[Given request] Write out the material again exactly, please, and omit the pictures.
══════════
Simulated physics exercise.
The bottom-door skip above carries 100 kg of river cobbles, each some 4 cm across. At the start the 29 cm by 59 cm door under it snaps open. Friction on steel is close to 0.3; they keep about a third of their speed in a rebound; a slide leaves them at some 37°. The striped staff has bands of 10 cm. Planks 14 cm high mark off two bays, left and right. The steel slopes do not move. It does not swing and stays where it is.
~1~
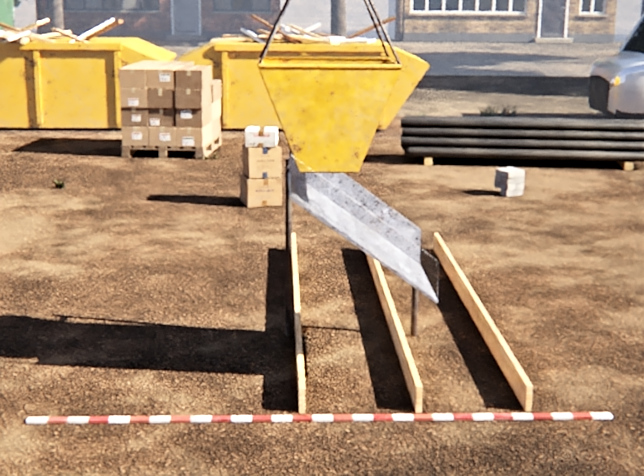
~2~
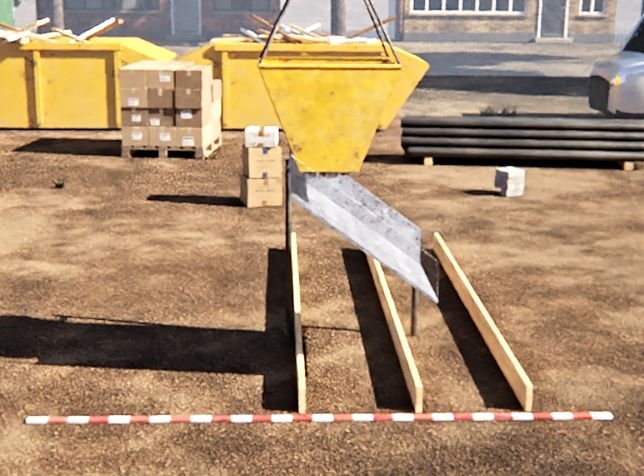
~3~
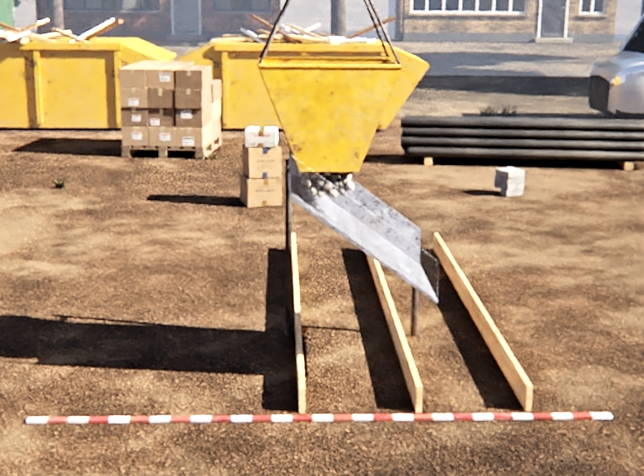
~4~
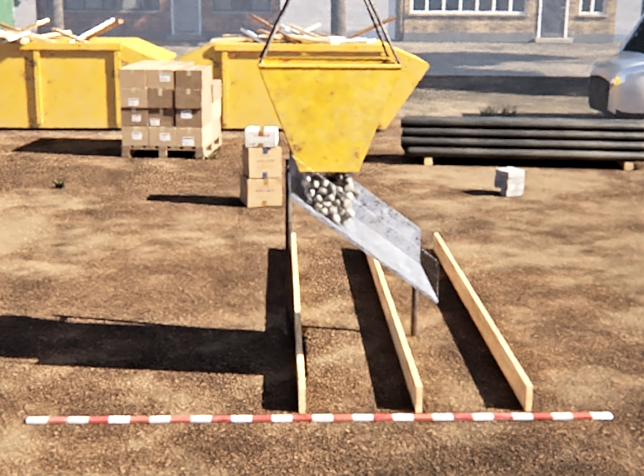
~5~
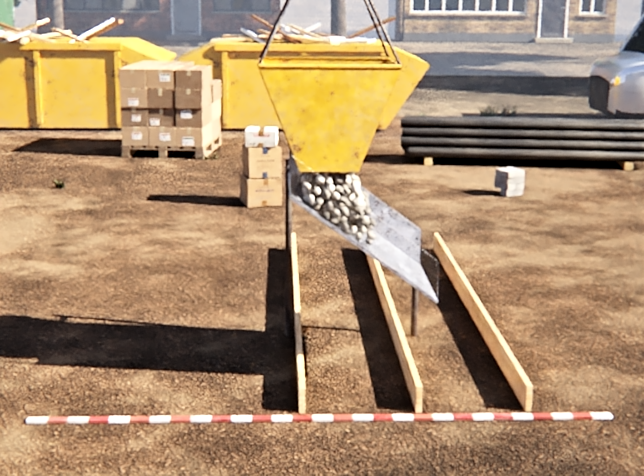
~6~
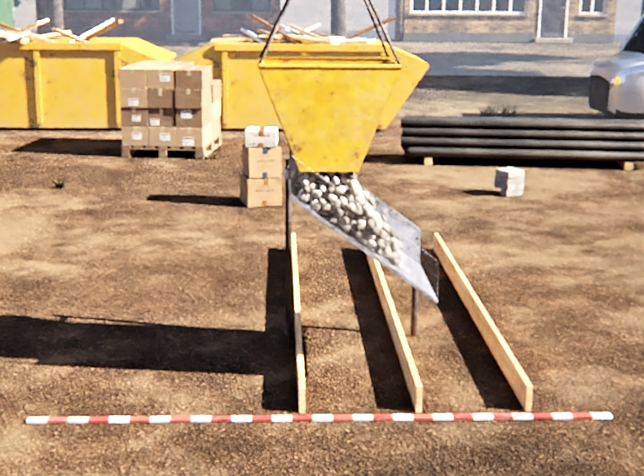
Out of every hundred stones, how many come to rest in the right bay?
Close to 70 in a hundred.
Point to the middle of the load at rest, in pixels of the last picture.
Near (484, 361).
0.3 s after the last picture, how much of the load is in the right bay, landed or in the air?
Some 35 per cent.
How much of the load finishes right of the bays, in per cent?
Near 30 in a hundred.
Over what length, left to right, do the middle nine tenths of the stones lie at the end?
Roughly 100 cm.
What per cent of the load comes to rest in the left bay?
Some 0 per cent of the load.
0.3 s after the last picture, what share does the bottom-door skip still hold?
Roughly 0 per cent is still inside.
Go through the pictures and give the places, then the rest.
══════════
[Solution to this task]
Simulated physics exercise.
The bottom-door skip above carries 100 kg of river cobbles, each some 4 cm across. At the start the 29 cm by 59 cm door under it snaps open. Friction on steel is close to 0.3; they keep about a third of their speed in a rebound; a slide leaves them at some 37°. The striped staff has bands of 10 cm. Planks 14 cm high mark off two bays, left and right. The steel slopes do not move. It does not swing and stays where it is.
~1~
~2~
~3~
~4~
~5~
~6~
Out of every hundred stones, how many come to rest in the right bay?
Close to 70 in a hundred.
Point to the middle of the load at rest, in pixels of the last picture.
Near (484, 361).
0.3 s after the last picture, how much of the load is in the right bay, landed or in the air?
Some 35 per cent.
How much of the load finishes right of the bays, in per cent?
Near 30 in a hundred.
Over what length, left to right, do the middle nine tenths of the stones lie at the end?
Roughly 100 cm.
What per cent of the load comes to rest in the left bay?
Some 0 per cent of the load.
0.3 s after the last picture, what share does the bottom-door skip still hold?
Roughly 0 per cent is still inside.
Go through the pictures and give the places, then the rest.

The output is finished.